| WHAT THE TASK ASKS |
Restate each line of the listing exactly, without carrying over any pictures.

| INFORMATION PROVIDED |
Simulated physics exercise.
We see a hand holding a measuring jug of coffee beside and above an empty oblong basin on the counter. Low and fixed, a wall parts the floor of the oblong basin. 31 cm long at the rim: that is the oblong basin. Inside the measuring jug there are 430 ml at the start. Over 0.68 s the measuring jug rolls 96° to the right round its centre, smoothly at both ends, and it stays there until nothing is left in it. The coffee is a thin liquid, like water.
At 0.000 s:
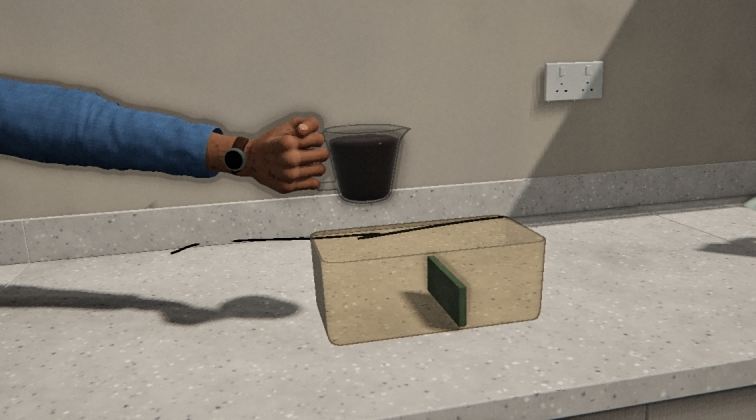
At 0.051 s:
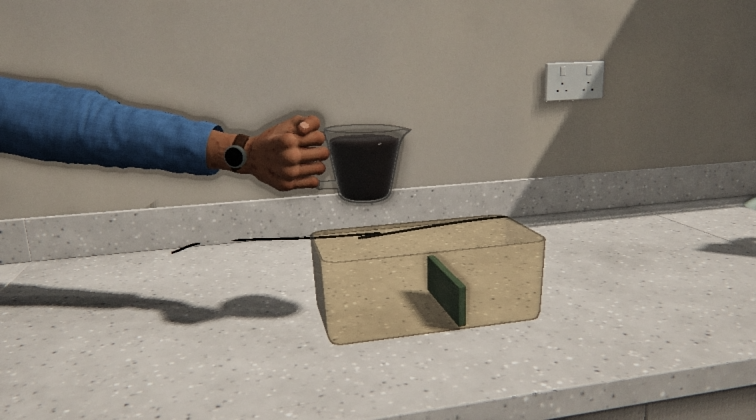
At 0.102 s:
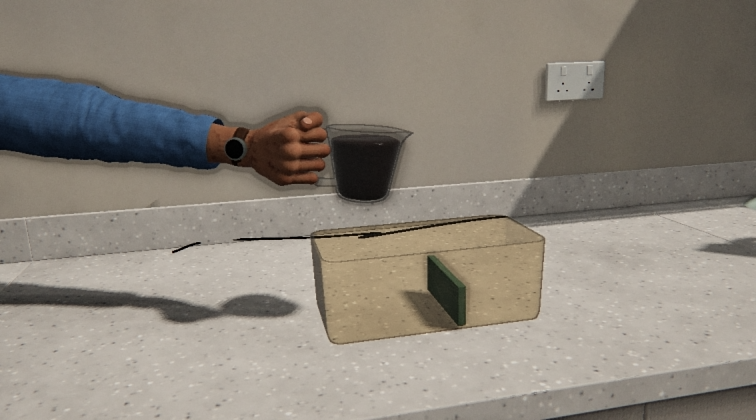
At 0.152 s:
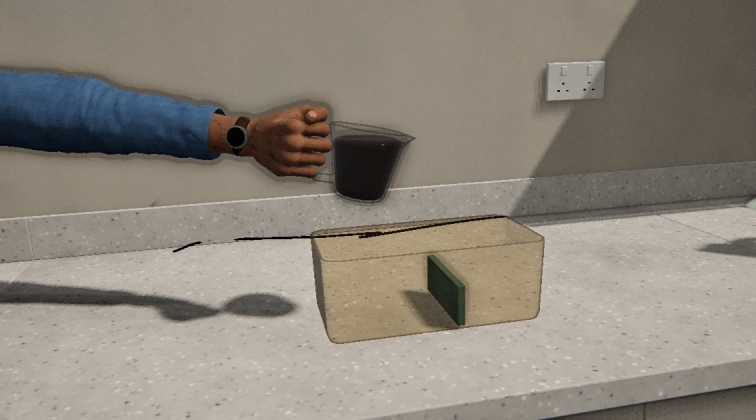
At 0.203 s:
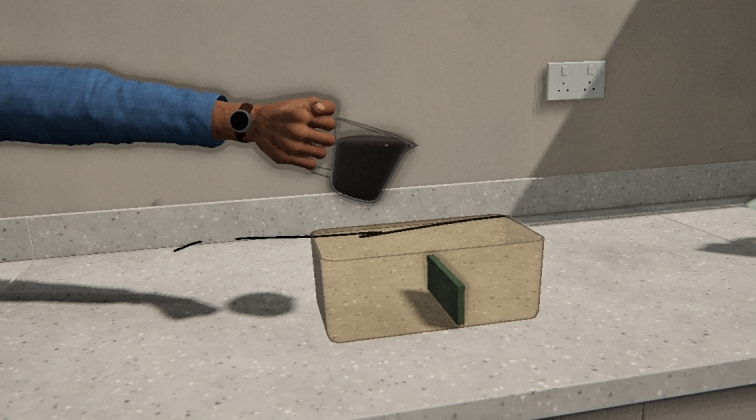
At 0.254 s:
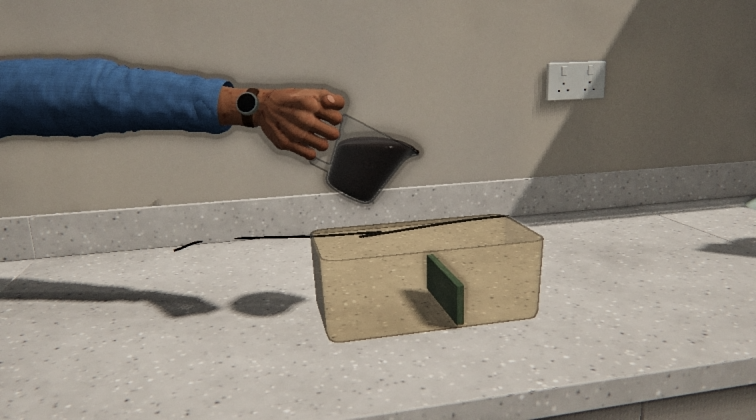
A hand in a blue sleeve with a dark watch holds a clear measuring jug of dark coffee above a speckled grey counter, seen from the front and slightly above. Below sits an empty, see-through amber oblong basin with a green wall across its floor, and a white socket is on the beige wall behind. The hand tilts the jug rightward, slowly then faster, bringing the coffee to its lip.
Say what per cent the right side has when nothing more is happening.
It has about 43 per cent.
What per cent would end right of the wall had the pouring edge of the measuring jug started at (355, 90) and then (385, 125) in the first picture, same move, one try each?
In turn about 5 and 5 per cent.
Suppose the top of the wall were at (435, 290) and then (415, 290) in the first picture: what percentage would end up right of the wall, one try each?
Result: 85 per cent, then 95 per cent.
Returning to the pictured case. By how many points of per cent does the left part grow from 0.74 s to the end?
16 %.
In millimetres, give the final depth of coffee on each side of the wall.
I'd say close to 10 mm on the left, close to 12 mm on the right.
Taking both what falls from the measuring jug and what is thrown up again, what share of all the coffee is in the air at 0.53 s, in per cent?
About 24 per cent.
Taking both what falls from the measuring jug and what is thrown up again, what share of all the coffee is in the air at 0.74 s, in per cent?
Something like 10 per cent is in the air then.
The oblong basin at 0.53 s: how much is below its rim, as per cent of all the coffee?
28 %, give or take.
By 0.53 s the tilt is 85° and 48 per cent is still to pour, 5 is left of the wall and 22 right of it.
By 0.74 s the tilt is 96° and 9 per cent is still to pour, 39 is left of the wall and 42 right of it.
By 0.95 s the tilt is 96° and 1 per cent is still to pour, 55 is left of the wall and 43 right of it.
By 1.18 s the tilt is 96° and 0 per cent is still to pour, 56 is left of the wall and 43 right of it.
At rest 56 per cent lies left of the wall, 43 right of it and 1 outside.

| EXERCISE RESULT |
Simulated physics exercise.
We see a hand holding a measuring jug of coffee beside and above an empty oblong basin on the counter. Low and fixed, a wall parts the floor of the oblong basin. 31 cm long at the rim: that is the oblong basin. Inside the measuring jug there are 430 ml at the start. Over 0.68 s the measuring jug rolls 96° to the right round its centre, smoothly at both ends, and it stays there until nothing is left in it. The coffee is a thin liquid, like water.
At 0.000 s:
At 0.051 s:
At 0.102 s:
At 0.152 s:
At 0.203 s:
At 0.254 s:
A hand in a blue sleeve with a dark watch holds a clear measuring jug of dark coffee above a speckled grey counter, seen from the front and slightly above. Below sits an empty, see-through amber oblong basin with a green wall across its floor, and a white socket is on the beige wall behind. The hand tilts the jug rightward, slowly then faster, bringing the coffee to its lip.
Say what per cent the right side has when nothing more is happening.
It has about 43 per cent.
What per cent would end right of the wall had the pouring edge of the measuring jug started at (355, 90) and then (385, 125) in the first picture, same move, one try each?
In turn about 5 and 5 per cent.
Suppose the top of the wall were at (435, 290) and then (415, 290) in the first picture: what percentage would end up right of the wall, one try each?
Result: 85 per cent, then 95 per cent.
Returning to the pictured case. By how many points of per cent does the left part grow from 0.74 s to the end?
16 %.
In millimetres, give the final depth of coffee on each side of the wall.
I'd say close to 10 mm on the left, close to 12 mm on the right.
Taking both what falls from the measuring jug and what is thrown up again, what share of all the coffee is in the air at 0.53 s, in per cent?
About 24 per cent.
Taking both what falls from the measuring jug and what is thrown up again, what share of all the coffee is in the air at 0.74 s, in per cent?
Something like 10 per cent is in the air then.
The oblong basin at 0.53 s: how much is below its rim, as per cent of all the coffee?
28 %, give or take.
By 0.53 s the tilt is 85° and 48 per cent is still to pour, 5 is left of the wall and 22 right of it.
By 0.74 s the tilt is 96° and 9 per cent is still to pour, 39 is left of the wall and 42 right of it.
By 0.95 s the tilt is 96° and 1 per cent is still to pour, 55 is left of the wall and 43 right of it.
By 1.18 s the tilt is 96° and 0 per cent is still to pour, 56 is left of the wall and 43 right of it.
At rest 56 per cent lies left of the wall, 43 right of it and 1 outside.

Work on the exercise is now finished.